> [Task goal]: Could you repeat, word for word, every line from the one containing "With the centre" through the final line of the records below, and nothing else?

> [Supplied information]:

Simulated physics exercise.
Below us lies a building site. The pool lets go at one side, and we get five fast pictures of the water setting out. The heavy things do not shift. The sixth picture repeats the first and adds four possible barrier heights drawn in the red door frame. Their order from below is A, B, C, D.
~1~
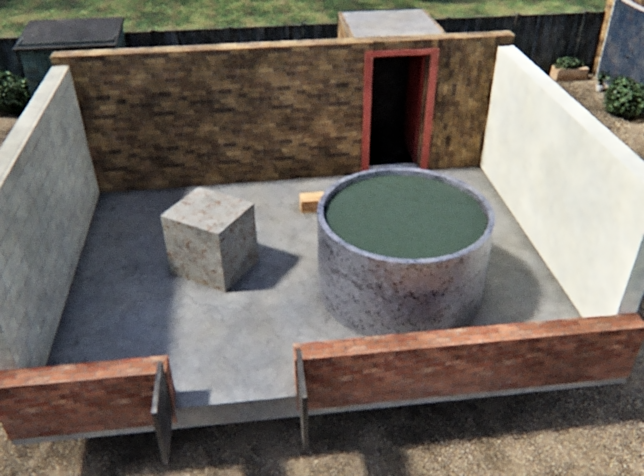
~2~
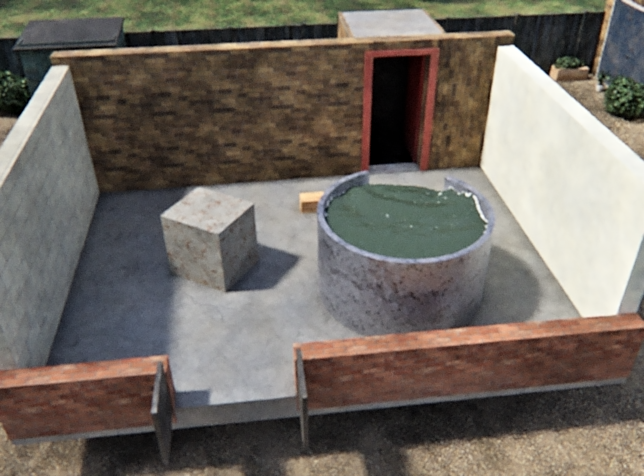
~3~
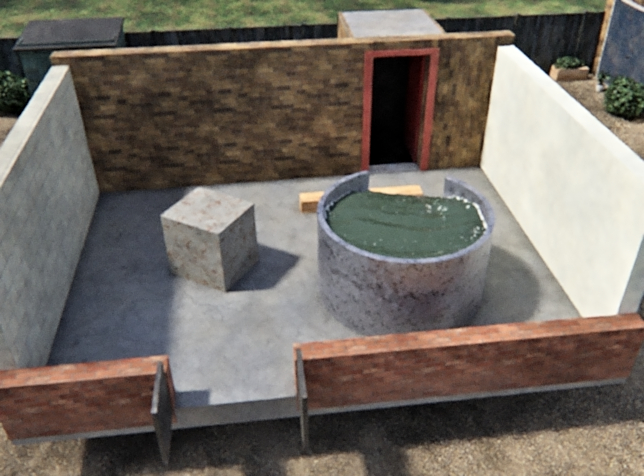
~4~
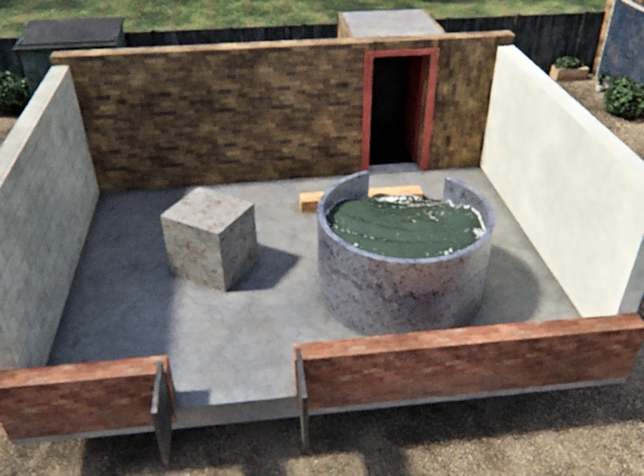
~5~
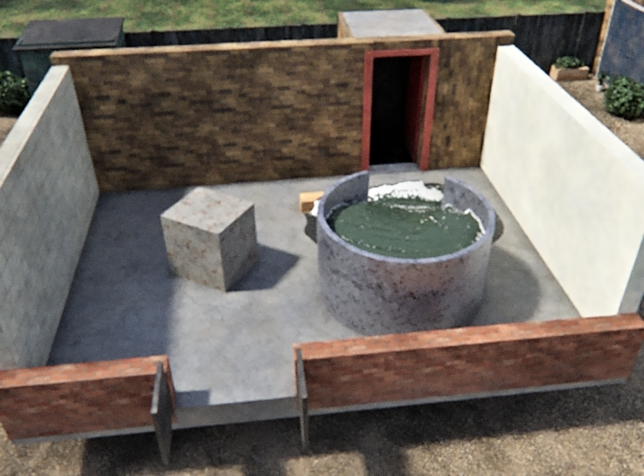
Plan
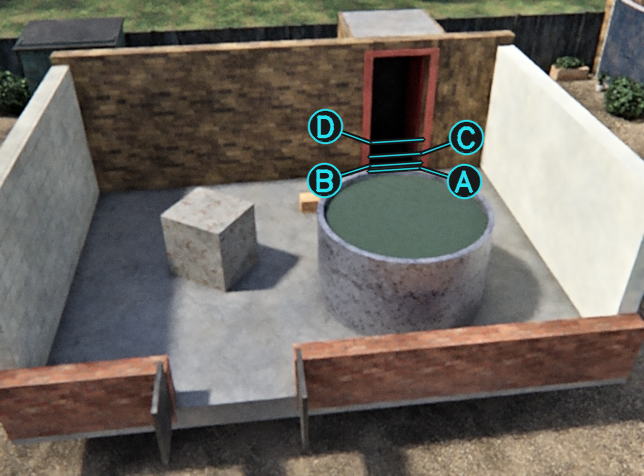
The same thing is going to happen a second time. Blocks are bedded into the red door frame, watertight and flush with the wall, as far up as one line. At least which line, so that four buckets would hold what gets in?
D.
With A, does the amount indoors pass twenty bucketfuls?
Yes, it does.
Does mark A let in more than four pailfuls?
Yes, that goes wrong.
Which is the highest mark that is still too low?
C it is.
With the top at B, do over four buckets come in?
Yes.
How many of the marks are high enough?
One of the four.
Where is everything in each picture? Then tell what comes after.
The first frame shows water in the pool at rest, its middle at (405, 215); foot of the red doorway at (394, 172); open gate at (231, 346).
In the second frame, water covers 1 % of the ground, its front hidden from here.
In the third frame, water covers 4 % of the ground, its front hidden from here.
In the fourth frame, water covers 8 % of the ground, its front hidden from here.
The fifth frame shows front seen at (493, 215), 14 % of the ground wet.
On the marked copy, A at (394, 169); B at (395, 164); C at (395, 155); D at (396, 141); from the bottom up A, B, C, D.
With A, dozens of bucketfuls pour in.
With B, dozens of bucketfuls pour in.
With C, about 9 bucketfuls get in.
With D, nothing gets over.
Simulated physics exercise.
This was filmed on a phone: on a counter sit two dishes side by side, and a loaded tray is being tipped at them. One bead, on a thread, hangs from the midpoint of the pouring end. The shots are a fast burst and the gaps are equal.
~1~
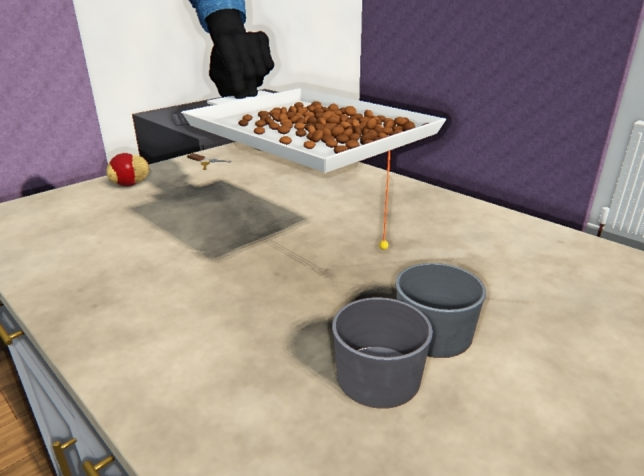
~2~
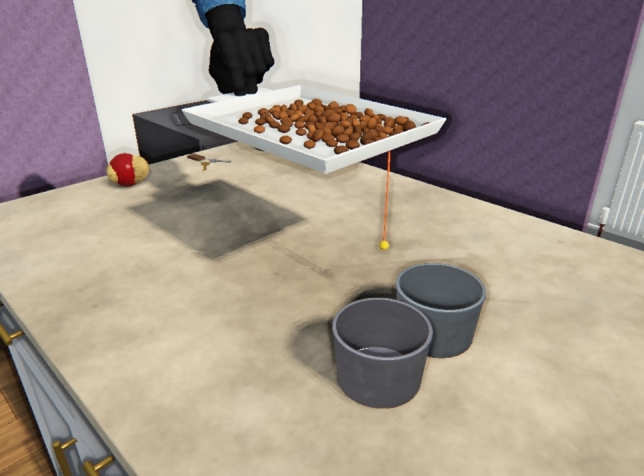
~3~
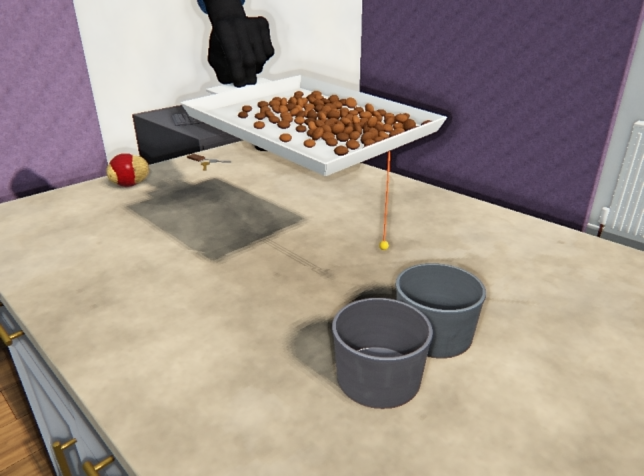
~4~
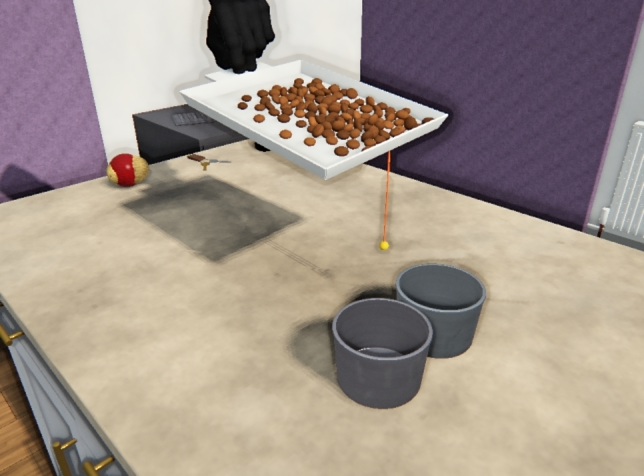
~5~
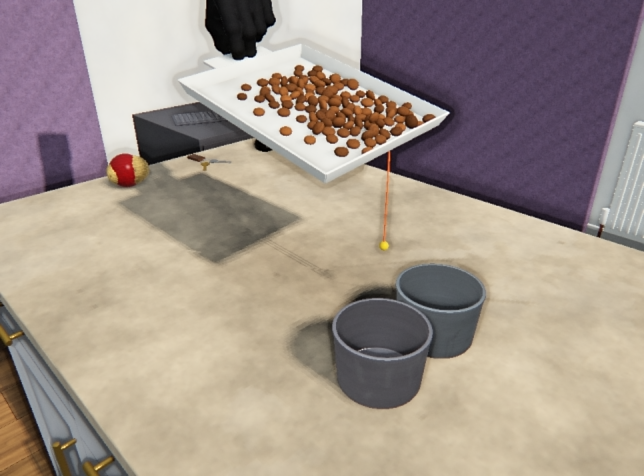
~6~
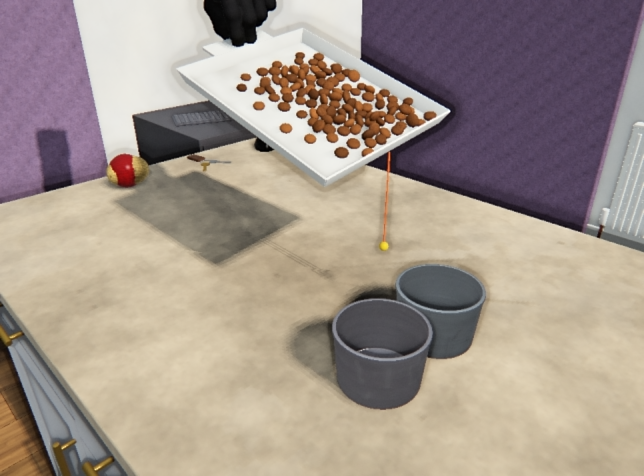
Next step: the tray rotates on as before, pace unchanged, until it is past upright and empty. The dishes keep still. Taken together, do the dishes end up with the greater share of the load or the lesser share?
Most likely the spill will be the greater part.
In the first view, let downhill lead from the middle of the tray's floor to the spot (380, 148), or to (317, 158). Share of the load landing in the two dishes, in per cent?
40 % and 0 %.
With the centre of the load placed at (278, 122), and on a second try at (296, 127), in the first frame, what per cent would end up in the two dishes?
Roughly 20 and 20 percent, in that order.
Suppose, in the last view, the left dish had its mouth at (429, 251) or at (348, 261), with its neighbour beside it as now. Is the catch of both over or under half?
Result, first setup: The minor share; second setup: The minor share.
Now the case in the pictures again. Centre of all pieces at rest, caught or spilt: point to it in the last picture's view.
Roughly pixel (338, 348).
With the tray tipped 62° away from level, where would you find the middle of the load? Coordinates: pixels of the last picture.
Centre estimate: (349, 143).
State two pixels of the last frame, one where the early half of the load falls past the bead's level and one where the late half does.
Starting near (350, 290), moving on to near (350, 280).
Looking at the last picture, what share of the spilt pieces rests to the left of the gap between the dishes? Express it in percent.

> [Task answer]:
With the centre of the load placed at (278, 122), and on a second try at (296, 127), in the first frame, what per cent would end up in the two dishes?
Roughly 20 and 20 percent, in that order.
Suppose, in the last view, the left dish had its mouth at (429, 251) or at (348, 261), with its neighbour beside it as now. Is the catch of both over or under half?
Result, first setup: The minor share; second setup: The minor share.
Now the case in the pictures again. Centre of all pieces at rest, caught or spilt: point to it in the last picture's view.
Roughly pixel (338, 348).
With the tray tipped 62° away from level, where would you find the middle of the load? Coordinates: pixels of the last picture.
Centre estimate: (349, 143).
State two pixels of the last frame, one where the early half of the load falls past the bead's level and one where the late half does.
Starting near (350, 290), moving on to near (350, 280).
Looking at the last picture, what share of the spilt pieces rests to the left of the gap between the dishes? Express it in percent.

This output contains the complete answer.